***** Records supplied *****

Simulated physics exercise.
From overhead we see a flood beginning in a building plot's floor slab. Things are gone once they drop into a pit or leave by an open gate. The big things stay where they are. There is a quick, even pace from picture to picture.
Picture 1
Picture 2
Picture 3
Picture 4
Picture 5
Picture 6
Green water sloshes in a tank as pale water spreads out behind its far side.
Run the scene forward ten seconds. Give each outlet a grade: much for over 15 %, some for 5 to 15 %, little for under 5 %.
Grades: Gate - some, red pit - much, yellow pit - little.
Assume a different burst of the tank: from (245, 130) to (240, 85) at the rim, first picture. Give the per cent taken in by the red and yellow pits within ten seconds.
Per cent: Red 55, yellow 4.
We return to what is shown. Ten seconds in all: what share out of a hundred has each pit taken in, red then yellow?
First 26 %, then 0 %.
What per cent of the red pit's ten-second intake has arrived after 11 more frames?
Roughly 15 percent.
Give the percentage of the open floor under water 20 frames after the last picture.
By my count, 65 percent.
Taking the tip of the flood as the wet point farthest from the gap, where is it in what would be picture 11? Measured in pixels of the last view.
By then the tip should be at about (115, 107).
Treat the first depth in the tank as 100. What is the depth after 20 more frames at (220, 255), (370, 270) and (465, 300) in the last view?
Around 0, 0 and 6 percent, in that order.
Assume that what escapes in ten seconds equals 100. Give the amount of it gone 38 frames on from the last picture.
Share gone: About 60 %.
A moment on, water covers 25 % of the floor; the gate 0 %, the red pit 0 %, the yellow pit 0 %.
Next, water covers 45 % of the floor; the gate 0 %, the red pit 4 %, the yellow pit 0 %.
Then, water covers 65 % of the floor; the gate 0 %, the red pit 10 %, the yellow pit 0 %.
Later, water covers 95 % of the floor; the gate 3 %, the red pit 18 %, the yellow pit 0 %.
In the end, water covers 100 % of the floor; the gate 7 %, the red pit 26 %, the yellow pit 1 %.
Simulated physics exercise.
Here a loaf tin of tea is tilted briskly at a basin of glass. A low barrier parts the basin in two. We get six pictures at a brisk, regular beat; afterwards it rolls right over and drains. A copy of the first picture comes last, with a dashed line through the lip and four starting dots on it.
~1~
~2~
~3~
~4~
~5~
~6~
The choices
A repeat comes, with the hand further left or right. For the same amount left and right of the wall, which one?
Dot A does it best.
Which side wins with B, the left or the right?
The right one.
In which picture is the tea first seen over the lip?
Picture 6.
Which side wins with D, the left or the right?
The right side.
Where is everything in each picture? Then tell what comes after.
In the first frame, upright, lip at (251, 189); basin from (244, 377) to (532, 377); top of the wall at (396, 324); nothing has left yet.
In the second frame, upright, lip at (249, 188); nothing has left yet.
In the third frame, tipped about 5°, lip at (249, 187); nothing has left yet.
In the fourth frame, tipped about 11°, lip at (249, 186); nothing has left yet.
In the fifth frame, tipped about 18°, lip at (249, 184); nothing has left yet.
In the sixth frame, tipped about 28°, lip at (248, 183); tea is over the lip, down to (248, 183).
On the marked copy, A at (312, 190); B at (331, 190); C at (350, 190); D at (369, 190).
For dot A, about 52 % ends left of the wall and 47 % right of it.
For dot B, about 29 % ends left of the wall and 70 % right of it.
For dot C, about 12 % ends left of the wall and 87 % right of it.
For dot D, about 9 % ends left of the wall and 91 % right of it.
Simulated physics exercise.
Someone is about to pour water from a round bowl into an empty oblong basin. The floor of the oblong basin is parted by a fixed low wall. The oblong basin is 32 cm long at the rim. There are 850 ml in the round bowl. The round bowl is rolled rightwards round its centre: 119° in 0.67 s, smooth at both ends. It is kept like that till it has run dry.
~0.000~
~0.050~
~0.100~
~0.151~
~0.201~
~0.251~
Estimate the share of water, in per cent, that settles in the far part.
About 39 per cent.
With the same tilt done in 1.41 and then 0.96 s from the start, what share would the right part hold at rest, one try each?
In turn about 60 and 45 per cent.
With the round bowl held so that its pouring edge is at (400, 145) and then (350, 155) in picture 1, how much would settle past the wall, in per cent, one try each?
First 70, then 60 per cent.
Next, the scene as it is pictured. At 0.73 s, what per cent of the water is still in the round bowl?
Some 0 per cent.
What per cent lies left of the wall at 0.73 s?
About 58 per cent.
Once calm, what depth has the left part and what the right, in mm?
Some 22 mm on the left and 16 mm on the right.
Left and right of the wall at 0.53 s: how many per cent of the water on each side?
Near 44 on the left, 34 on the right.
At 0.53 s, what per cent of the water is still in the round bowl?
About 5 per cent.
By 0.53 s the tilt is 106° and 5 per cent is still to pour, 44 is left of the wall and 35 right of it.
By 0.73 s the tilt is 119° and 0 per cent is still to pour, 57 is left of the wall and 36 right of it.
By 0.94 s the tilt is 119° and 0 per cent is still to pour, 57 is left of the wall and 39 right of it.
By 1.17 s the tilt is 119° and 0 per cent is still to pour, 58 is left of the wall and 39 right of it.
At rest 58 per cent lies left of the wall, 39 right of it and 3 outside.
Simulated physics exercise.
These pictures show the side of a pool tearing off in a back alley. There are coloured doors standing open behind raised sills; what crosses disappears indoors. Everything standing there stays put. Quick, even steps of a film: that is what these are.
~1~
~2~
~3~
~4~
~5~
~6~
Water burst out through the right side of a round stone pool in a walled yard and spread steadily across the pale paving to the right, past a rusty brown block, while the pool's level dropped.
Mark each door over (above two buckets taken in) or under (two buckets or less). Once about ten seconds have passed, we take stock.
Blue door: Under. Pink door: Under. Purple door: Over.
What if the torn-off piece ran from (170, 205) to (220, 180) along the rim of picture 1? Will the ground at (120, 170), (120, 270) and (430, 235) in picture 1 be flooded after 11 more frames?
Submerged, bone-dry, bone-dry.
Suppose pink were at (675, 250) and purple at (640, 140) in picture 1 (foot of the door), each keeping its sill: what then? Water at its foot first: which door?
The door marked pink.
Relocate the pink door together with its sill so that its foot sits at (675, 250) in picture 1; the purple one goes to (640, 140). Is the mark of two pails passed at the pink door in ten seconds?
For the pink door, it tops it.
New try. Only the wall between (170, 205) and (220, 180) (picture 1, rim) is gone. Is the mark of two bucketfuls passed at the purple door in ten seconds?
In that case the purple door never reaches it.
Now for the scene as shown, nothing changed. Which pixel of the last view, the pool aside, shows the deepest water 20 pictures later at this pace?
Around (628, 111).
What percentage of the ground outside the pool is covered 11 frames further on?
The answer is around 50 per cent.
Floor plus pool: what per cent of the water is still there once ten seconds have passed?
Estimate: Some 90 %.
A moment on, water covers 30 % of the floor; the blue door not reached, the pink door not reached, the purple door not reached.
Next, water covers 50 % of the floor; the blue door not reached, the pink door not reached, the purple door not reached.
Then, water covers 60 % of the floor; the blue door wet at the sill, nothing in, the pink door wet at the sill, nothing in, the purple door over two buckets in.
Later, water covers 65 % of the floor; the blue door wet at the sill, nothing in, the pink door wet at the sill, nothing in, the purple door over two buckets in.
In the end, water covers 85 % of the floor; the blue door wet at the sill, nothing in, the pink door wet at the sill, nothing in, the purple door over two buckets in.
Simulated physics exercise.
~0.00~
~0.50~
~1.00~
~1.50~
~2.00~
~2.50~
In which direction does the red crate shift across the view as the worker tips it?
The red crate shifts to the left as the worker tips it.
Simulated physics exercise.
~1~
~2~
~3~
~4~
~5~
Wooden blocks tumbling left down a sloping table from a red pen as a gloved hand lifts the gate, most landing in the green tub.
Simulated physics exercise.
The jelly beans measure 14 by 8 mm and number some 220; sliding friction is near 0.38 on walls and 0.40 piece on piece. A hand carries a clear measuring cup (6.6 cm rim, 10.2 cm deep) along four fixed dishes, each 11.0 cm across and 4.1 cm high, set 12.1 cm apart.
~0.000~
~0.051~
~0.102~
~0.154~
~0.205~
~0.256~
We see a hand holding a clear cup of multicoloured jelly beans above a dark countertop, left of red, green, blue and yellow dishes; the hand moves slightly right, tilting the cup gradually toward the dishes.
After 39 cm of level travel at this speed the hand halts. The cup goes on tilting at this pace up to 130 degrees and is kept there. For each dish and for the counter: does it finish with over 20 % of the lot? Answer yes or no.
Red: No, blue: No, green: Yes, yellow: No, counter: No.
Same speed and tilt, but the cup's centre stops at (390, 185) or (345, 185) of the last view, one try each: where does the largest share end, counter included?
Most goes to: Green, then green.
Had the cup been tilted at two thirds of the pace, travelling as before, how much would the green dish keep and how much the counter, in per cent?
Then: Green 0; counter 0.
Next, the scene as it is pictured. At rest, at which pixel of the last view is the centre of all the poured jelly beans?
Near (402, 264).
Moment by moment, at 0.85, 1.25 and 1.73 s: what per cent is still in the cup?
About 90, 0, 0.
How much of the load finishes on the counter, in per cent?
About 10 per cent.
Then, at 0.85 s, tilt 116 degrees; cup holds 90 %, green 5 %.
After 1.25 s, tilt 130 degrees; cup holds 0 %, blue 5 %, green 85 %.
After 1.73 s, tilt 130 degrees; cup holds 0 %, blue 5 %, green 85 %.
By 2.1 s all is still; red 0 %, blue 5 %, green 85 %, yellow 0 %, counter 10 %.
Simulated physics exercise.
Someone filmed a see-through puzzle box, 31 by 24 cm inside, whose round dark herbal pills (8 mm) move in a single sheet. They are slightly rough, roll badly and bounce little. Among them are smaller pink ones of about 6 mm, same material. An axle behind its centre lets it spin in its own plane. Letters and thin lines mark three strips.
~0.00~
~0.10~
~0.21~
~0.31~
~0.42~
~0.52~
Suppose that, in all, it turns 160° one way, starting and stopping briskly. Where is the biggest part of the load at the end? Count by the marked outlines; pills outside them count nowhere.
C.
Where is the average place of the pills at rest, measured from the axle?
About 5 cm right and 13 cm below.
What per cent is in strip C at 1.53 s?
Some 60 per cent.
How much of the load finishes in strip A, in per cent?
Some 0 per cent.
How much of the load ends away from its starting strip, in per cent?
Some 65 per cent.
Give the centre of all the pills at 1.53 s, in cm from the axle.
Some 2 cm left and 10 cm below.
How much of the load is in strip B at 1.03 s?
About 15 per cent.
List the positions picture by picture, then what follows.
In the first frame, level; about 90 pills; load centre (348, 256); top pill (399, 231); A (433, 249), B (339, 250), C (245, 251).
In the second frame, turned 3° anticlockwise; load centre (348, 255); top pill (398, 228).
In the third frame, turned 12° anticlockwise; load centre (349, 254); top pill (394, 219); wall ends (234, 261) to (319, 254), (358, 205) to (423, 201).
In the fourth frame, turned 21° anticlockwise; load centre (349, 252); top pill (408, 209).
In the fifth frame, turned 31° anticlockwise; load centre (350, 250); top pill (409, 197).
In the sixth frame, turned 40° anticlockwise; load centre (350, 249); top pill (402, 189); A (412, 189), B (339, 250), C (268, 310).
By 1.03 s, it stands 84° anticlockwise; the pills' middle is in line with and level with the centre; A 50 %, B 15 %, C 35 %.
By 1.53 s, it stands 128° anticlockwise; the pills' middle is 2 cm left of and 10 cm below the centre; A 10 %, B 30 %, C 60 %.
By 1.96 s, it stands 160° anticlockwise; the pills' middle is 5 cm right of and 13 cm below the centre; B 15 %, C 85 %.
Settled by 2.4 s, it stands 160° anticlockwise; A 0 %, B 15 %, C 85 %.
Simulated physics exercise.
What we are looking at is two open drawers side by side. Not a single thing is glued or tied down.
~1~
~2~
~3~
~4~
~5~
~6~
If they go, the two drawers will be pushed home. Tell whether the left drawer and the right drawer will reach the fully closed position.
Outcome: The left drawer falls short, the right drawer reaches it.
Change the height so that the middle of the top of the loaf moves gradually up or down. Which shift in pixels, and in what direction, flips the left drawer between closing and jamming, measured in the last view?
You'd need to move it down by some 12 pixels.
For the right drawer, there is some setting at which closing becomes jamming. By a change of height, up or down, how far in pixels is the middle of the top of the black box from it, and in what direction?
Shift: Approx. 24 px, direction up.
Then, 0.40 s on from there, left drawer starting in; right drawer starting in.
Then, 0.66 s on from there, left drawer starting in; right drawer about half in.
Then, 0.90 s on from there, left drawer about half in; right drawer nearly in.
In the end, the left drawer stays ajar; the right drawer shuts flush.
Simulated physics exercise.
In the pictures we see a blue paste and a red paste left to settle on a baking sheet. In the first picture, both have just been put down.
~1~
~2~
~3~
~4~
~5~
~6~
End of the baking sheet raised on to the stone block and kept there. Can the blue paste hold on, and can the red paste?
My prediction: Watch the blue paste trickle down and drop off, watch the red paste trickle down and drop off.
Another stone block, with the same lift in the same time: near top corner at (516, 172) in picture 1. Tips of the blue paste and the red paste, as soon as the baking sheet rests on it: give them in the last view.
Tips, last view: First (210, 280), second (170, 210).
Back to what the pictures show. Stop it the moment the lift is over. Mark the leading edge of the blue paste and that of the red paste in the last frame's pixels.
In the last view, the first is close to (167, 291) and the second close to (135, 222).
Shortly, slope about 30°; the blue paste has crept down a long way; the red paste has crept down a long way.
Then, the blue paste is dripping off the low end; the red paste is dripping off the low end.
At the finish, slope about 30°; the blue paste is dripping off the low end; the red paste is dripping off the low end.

*****

### Goal
Find the word "fixed" in the entries, and copy every line it shows up in.

### Exercise output
Someone is about to pour water from a round bowl into an empty oblong basin. The floor of the oblong basin is parted by a fixed low wall. The oblong basin is 32 cm long at the rim. There are 850 ml in the round bowl. The round bowl is rolled rightwards round its centre: 119° in 0.67 s, smooth at both ends. It is kept like that till it has run dry.
The jelly beans measure 14 by 8 mm and number some 220; sliding friction is near 0.38 on walls and 0.40 piece on piece. A hand carries a clear measuring cup (6.6 cm rim, 10.2 cm deep) along four fixed dishes, each 11.0 cm across and 4.1 cm high, set 12.1 cm apart.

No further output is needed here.